— START Given information —

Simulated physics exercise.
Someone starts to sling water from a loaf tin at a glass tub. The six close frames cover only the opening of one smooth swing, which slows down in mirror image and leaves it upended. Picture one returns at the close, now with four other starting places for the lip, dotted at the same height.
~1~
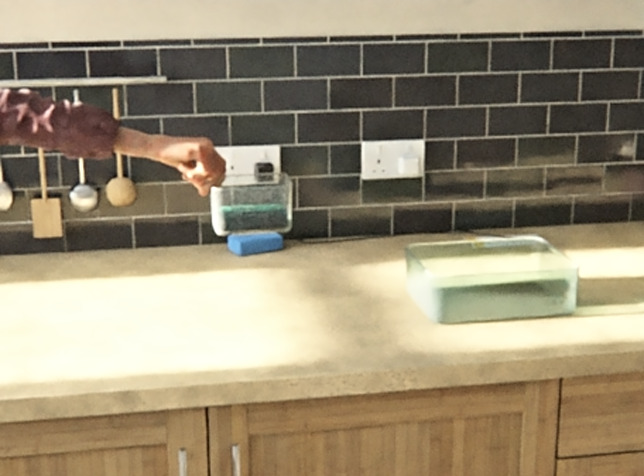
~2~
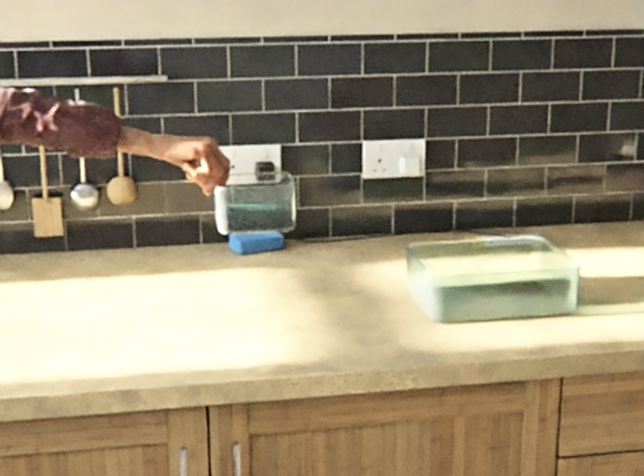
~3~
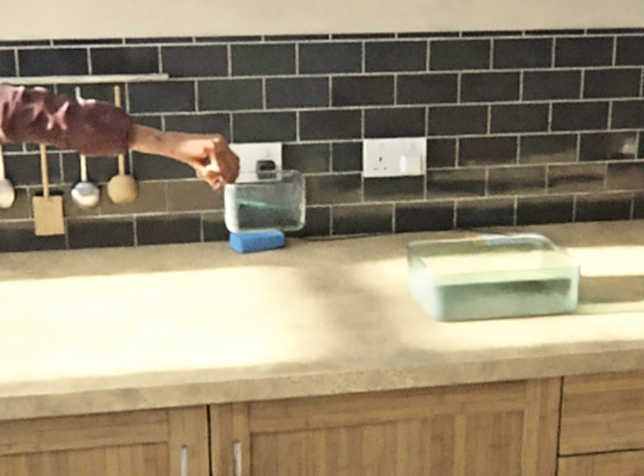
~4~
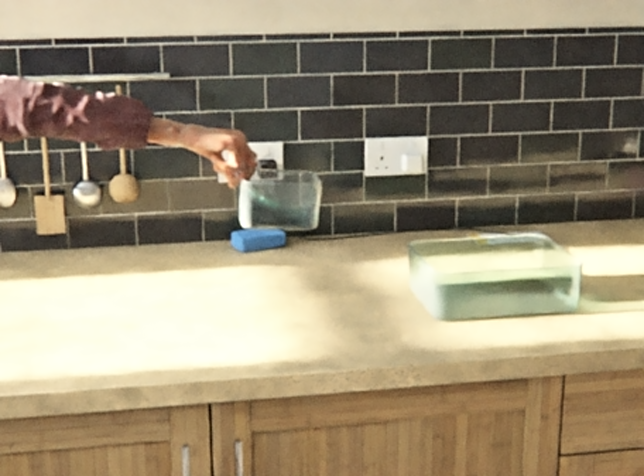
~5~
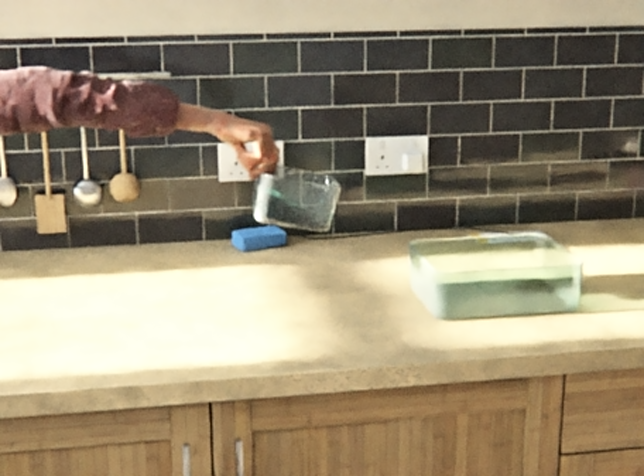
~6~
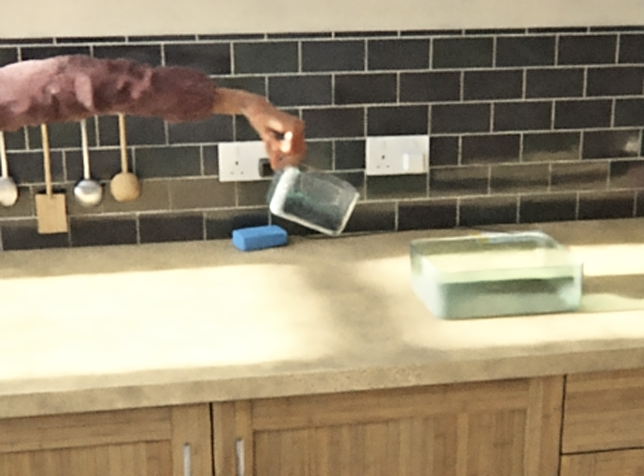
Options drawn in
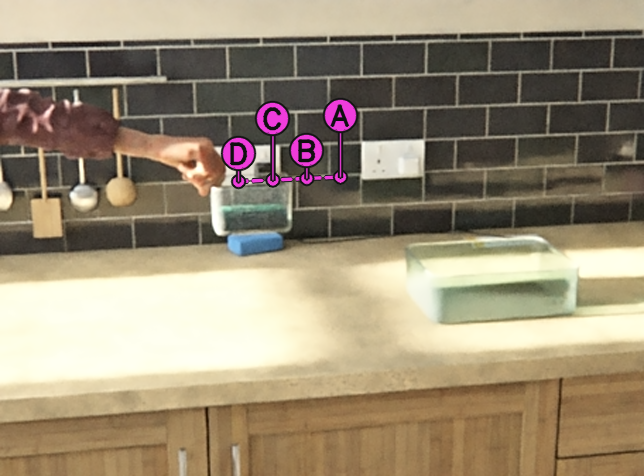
An arm in a maroon sleeve reaches in from the left over a pale kitchen worktop, seen from the front and slightly above in a nearly still view. A blue block sits below the hand, a clear glass tub of greenish liquid stands to the right, and utensils hang against dark tiles above wooden cupboards. The hand moves a small clear container rightward, slowly then faster, tilting it to the right.
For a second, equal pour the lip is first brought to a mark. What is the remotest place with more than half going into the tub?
The answer is place B.
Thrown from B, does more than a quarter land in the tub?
Yes, clearly.
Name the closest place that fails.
It is C.
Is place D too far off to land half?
Yes, that goes wrong.
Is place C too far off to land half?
Yes.
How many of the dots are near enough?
Two of the four.
On the marked copy, A at (340, 177); B at (306, 178); C at (272, 180); D at (238, 181).
If A is chosen, about 83 % lands in the tub, 10 % falls short and 7 % goes beside or beyond.
If B is chosen, about 67 % lands in the tub, 29 % falls short and 5 % goes beside or beyond.
If C is chosen, about 28 % lands in the tub, 69 % falls short.
If D is chosen, about 0 % lands in the tub, 99 % falls short.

— END Given information —

- Exercise brief
Without including any pictures, reproduce the listing exactly.

- Output of the exercise
Simulated physics exercise.
Someone starts to sling water from a loaf tin at a glass tub. The six close frames cover only the opening of one smooth swing, which slows down in mirror image and leaves it upended. Picture one returns at the close, now with four other starting places for the lip, dotted at the same height.
~1~
~2~
~3~
~4~
~5~
~6~
Options drawn in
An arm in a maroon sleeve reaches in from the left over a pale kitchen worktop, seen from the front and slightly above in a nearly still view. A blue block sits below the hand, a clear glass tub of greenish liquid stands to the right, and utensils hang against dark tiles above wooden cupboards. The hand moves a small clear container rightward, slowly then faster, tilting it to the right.
For a second, equal pour the lip is first brought to a mark. What is the remotest place with more than half going into the tub?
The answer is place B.
Thrown from B, does more than a quarter land in the tub?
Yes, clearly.
Name the closest place that fails.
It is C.
Is place D too far off to land half?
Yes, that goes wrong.
Is place C too far off to land half?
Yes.
How many of the dots are near enough?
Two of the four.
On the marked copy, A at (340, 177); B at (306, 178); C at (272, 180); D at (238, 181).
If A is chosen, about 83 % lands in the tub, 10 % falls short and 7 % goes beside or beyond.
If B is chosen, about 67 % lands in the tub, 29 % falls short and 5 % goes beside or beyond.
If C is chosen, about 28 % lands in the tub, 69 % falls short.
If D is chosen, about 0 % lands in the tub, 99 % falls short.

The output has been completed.